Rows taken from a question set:
★ ★ ★ ★
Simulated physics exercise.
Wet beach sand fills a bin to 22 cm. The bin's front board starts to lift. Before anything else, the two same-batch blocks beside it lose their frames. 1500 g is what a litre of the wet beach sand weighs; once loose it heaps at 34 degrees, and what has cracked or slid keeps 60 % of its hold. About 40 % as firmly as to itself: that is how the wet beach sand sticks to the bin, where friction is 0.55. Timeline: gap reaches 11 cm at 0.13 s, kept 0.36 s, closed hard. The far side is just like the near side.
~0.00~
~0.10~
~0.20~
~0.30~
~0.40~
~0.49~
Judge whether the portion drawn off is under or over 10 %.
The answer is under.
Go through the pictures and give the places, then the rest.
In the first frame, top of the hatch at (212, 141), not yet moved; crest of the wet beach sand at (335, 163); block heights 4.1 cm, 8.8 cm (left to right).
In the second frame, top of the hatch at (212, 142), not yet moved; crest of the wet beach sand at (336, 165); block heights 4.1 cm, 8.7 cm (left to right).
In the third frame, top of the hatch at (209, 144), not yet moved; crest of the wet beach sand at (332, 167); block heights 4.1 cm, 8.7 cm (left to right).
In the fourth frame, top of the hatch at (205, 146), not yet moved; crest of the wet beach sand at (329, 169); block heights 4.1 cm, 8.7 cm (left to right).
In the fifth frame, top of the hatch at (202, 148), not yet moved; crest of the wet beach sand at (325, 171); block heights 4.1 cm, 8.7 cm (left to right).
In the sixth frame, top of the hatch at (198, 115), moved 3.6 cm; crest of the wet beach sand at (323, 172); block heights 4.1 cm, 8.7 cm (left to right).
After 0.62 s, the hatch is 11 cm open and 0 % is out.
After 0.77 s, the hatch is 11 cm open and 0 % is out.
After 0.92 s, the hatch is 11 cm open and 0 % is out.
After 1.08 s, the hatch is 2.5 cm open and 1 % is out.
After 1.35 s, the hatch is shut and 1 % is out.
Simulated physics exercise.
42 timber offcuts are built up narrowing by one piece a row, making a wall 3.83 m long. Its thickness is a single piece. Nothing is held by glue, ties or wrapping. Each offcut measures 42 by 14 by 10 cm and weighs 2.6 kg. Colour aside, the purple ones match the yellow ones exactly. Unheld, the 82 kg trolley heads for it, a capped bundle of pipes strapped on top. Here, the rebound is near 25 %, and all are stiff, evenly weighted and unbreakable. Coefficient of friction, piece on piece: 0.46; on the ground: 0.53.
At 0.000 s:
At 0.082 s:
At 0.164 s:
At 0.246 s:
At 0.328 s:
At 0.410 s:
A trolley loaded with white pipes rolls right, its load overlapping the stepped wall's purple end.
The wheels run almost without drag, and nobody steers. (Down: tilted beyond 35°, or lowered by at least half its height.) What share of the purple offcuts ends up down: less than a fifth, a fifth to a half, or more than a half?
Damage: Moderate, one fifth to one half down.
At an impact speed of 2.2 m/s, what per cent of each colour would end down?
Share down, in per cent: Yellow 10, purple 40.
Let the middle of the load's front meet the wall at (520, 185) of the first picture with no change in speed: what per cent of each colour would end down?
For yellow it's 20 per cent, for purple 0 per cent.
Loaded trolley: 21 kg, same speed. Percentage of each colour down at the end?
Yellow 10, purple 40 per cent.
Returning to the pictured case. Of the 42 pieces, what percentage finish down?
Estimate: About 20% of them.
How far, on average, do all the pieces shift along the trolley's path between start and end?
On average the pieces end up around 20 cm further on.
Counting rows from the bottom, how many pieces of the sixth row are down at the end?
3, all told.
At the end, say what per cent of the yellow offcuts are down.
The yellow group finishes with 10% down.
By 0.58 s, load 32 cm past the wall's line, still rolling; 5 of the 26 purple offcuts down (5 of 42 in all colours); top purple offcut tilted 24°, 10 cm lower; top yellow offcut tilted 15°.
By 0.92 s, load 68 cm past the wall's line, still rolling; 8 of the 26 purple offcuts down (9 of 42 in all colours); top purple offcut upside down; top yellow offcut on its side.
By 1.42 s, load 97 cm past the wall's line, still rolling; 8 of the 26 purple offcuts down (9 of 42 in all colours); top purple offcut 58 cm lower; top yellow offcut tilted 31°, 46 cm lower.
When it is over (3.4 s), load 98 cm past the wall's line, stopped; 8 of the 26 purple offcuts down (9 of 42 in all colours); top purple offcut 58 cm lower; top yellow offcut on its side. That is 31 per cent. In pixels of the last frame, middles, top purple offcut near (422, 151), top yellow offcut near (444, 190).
★ ★ ★ ★
AIM OF THE TASK:
Above are some records; extract every one of them exactly.

ANSWER TO THE PROBLEM:
Simulated physics exercise.
Wet beach sand fills a bin to 22 cm. The bin's front board starts to lift. Before anything else, the two same-batch blocks beside it lose their frames. 1500 g is what a litre of the wet beach sand weighs; once loose it heaps at 34 degrees, and what has cracked or slid keeps 60 % of its hold. About 40 % as firmly as to itself: that is how the wet beach sand sticks to the bin, where friction is 0.55. Timeline: gap reaches 11 cm at 0.13 s, kept 0.36 s, closed hard. The far side is just like the near side.
~0.00~
~0.10~
~0.20~
~0.30~
~0.40~
~0.49~
Judge whether the portion drawn off is under or over 10 %.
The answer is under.
Go through the pictures and give the places, then the rest.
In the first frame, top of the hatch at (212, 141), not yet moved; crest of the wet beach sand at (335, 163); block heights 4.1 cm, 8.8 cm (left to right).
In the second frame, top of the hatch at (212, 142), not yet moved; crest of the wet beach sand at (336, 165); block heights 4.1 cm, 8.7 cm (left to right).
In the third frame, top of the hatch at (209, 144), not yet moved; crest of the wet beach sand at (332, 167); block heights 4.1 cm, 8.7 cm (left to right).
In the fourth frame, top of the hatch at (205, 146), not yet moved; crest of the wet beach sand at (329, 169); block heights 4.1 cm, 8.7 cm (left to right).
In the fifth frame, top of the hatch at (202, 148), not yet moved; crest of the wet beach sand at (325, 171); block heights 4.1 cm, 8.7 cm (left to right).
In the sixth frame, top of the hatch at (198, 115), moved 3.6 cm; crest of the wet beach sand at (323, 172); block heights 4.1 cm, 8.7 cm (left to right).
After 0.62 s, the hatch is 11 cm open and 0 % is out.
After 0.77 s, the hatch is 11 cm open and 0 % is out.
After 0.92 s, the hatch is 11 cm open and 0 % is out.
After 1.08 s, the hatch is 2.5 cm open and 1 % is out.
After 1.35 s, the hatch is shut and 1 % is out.
Simulated physics exercise.
42 timber offcuts are built up narrowing by one piece a row, making a wall 3.83 m long. Its thickness is a single piece. Nothing is held by glue, ties or wrapping. Each offcut measures 42 by 14 by 10 cm and weighs 2.6 kg. Colour aside, the purple ones match the yellow ones exactly. Unheld, the 82 kg trolley heads for it, a capped bundle of pipes strapped on top. Here, the rebound is near 25 %, and all are stiff, evenly weighted and unbreakable. Coefficient of friction, piece on piece: 0.46; on the ground: 0.53.
At 0.000 s:
At 0.082 s:
At 0.164 s:
At 0.246 s:
At 0.328 s:
At 0.410 s:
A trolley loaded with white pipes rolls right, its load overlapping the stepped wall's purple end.
The wheels run almost without drag, and nobody steers. (Down: tilted beyond 35°, or lowered by at least half its height.) What share of the purple offcuts ends up down: less than a fifth, a fifth to a half, or more than a half?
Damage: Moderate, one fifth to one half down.
At an impact speed of 2.2 m/s, what per cent of each colour would end down?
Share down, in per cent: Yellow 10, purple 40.
Let the middle of the load's front meet the wall at (520, 185) of the first picture with no change in speed: what per cent of each colour would end down?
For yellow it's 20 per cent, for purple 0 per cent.
Loaded trolley: 21 kg, same speed. Percentage of each colour down at the end?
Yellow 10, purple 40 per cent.
Returning to the pictured case. Of the 42 pieces, what percentage finish down?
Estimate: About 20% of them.
How far, on average, do all the pieces shift along the trolley's path between start and end?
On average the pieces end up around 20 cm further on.
Counting rows from the bottom, how many pieces of the sixth row are down at the end?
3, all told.
At the end, say what per cent of the yellow offcuts are down.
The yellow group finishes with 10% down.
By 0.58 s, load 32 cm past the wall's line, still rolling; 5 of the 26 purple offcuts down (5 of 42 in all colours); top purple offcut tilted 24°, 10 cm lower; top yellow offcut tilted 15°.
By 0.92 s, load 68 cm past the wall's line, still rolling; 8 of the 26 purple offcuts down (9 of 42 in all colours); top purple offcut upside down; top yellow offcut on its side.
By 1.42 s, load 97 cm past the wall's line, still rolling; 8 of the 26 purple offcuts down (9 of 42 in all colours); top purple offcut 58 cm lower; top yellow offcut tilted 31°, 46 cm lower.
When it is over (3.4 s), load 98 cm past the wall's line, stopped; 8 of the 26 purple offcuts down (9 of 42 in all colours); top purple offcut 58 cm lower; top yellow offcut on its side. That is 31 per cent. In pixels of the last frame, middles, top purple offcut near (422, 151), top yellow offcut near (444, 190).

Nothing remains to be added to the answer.